**Exercise:** Return the data exactly, with all pictures removed.

══════════

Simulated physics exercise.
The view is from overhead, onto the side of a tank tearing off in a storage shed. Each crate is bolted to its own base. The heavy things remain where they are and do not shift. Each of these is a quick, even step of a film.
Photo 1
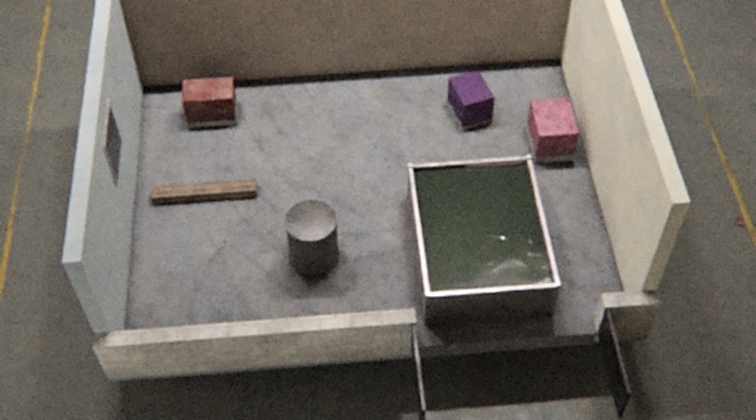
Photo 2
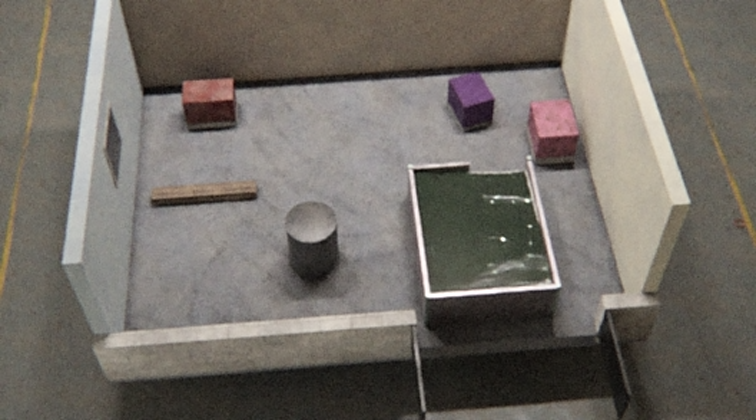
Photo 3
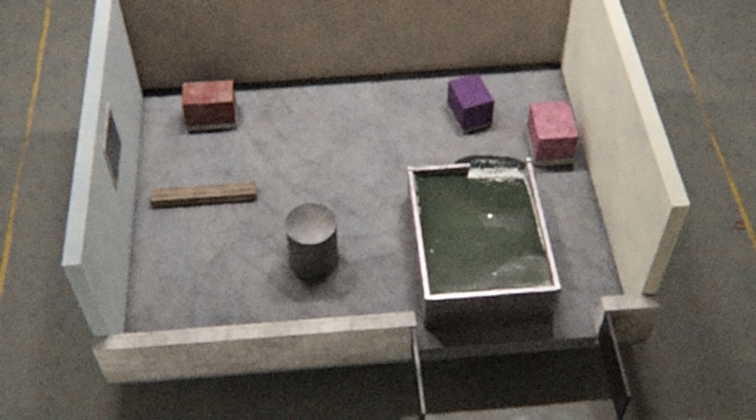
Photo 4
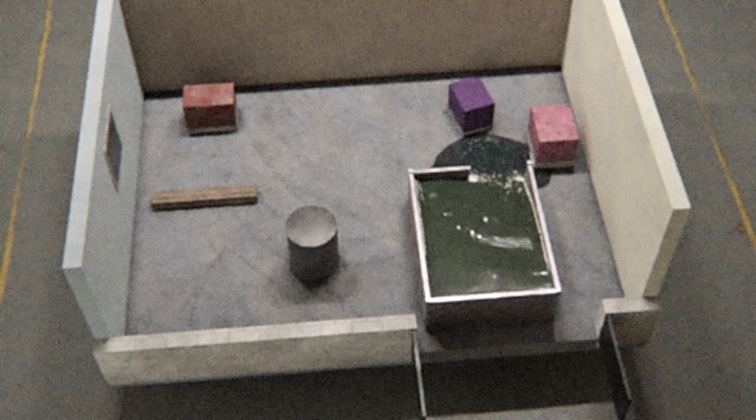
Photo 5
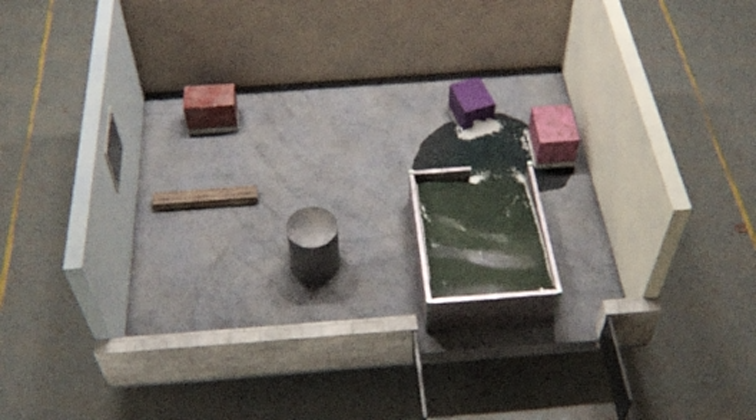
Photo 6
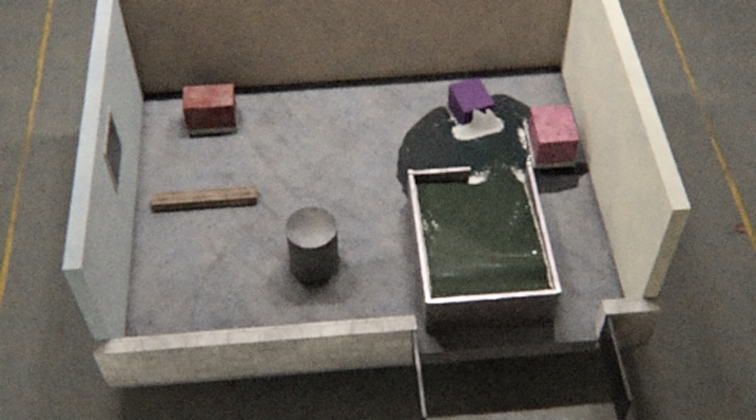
Storage shed from overhead, a water tank's far side tearing open and dark water spreading across the floor around a purple box.
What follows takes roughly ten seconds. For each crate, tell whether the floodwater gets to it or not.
Crate by crate: Red crate - reached; purple crate - reached; pink crate - reached.
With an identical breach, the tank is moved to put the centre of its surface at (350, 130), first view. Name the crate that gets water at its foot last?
Last of all, it's the crate marked pink.
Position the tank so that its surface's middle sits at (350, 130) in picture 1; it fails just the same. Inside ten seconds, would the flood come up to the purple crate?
Purple crate: Flooded.
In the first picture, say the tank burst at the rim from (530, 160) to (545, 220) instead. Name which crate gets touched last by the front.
That would be the red-painted one.
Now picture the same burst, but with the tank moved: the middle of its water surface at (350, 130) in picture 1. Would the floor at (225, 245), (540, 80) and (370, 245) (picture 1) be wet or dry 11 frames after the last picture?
Taking the three spots in order: Bare, swamped, bare.
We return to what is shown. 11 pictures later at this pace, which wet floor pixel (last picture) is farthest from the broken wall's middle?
My estimate: Roughly (261, 91).
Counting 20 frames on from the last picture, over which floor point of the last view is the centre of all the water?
At about (461, 182).
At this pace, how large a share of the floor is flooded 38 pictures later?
Close to 65 %.
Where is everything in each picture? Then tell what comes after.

══════════

**Final result:**
Simulated physics exercise.
The view is from overhead, onto the side of a tank tearing off in a storage shed. Each crate is bolted to its own base. The heavy things remain where they are and do not shift. Each of these is a quick, even step of a film.
Photo 1
Photo 2
Photo 3
Photo 4
Photo 5
Photo 6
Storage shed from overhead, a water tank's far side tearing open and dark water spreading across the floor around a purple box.
What follows takes roughly ten seconds. For each crate, tell whether the floodwater gets to it or not.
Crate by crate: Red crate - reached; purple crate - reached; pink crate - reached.
With an identical breach, the tank is moved to put the centre of its surface at (350, 130), first view. Name the crate that gets water at its foot last?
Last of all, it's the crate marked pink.
Position the tank so that its surface's middle sits at (350, 130) in picture 1; it fails just the same. Inside ten seconds, would the flood come up to the purple crate?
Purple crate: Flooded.
In the first picture, say the tank burst at the rim from (530, 160) to (545, 220) instead. Name which crate gets touched last by the front.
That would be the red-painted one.
Now picture the same burst, but with the tank moved: the middle of its water surface at (350, 130) in picture 1. Would the floor at (225, 245), (540, 80) and (370, 245) (picture 1) be wet or dry 11 frames after the last picture?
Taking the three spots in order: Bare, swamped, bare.
We return to what is shown. 11 pictures later at this pace, which wet floor pixel (last picture) is farthest from the broken wall's middle?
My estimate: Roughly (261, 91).
Counting 20 frames on from the last picture, over which floor point of the last view is the centre of all the water?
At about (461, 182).
At this pace, how large a share of the floor is flooded 38 pictures later?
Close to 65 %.
Where is everything in each picture? Then tell what comes after.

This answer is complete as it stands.